Quote precisely the final stretch of the listing: start at the line containing "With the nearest" and stop after the last line.

**Data extract:**
++++++++
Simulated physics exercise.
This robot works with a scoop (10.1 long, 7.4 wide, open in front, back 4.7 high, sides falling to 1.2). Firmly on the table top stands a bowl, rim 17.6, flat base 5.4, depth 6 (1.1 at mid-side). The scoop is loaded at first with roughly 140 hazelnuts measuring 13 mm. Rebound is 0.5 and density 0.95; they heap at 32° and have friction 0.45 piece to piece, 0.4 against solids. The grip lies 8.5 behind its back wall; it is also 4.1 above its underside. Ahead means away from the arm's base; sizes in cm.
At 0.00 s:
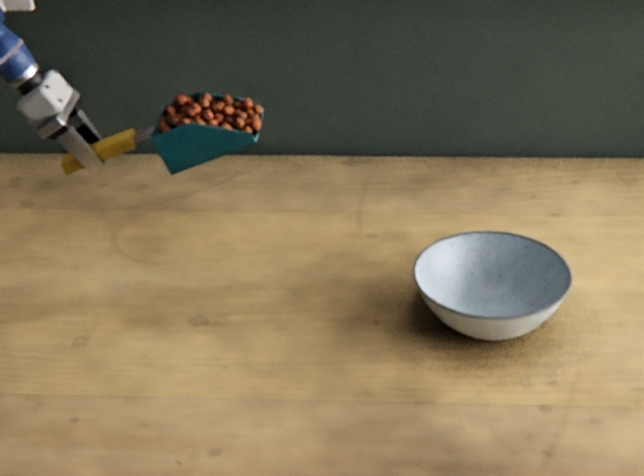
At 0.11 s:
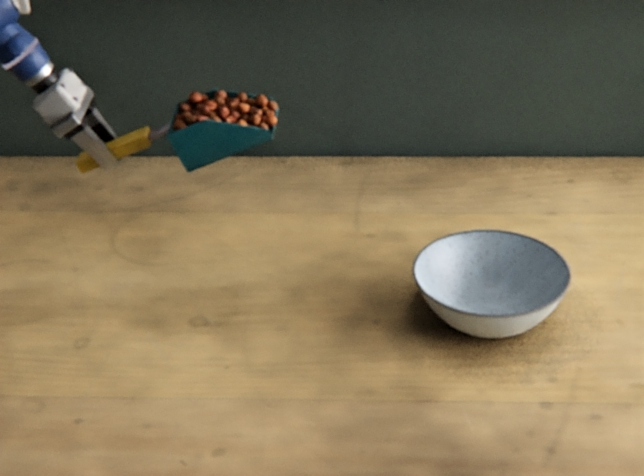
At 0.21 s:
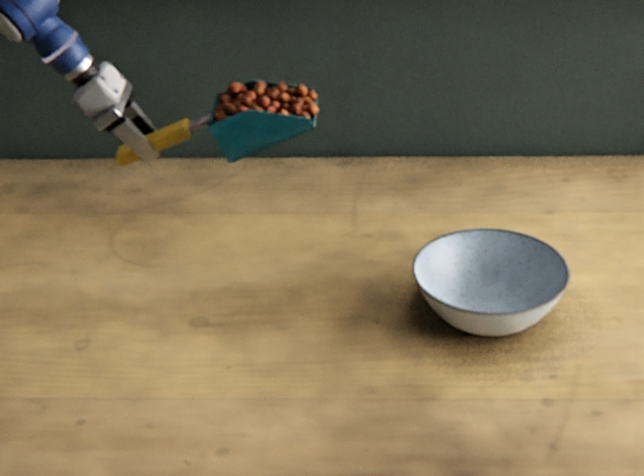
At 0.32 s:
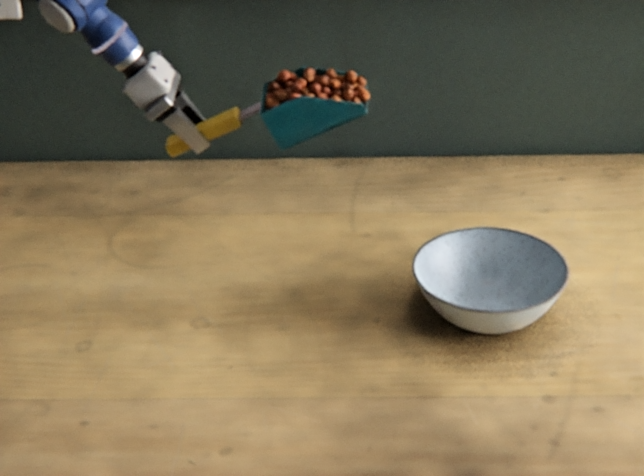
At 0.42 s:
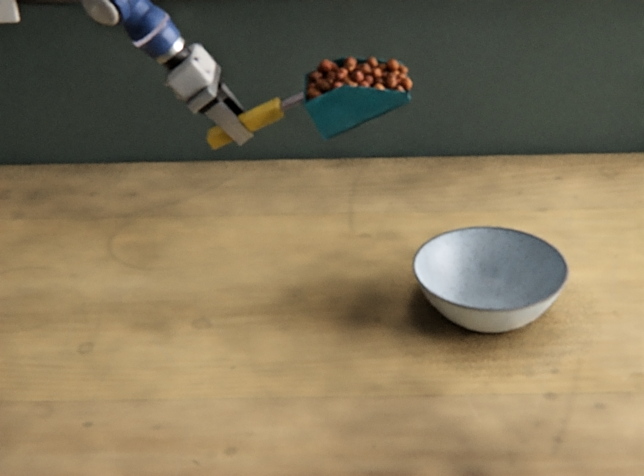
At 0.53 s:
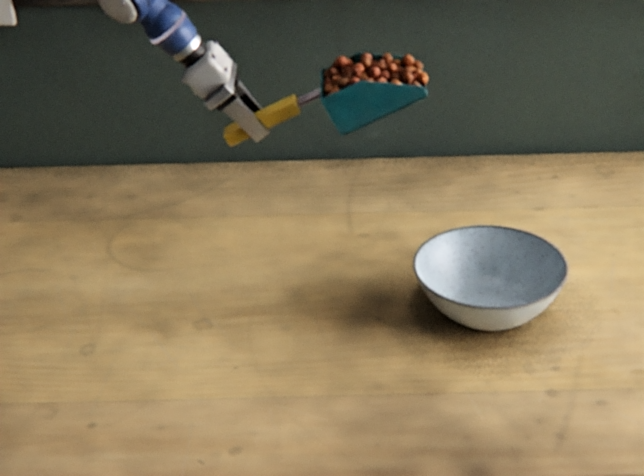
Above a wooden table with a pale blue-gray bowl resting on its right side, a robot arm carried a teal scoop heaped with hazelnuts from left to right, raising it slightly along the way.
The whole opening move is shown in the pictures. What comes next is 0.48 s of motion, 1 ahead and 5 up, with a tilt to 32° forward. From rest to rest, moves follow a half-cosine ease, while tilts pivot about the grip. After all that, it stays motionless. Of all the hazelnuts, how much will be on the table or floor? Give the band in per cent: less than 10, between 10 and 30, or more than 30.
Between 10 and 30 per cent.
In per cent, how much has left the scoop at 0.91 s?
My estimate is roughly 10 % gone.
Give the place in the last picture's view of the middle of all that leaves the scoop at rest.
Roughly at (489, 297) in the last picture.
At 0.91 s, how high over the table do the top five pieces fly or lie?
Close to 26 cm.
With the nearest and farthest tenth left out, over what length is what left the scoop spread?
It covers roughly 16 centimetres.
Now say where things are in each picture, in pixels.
++++++++
**Final answer:**
With the nearest and farthest tenth left out, over what length is what left the scoop spread?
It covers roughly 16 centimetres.
Now say where things are in each picture, in pixels.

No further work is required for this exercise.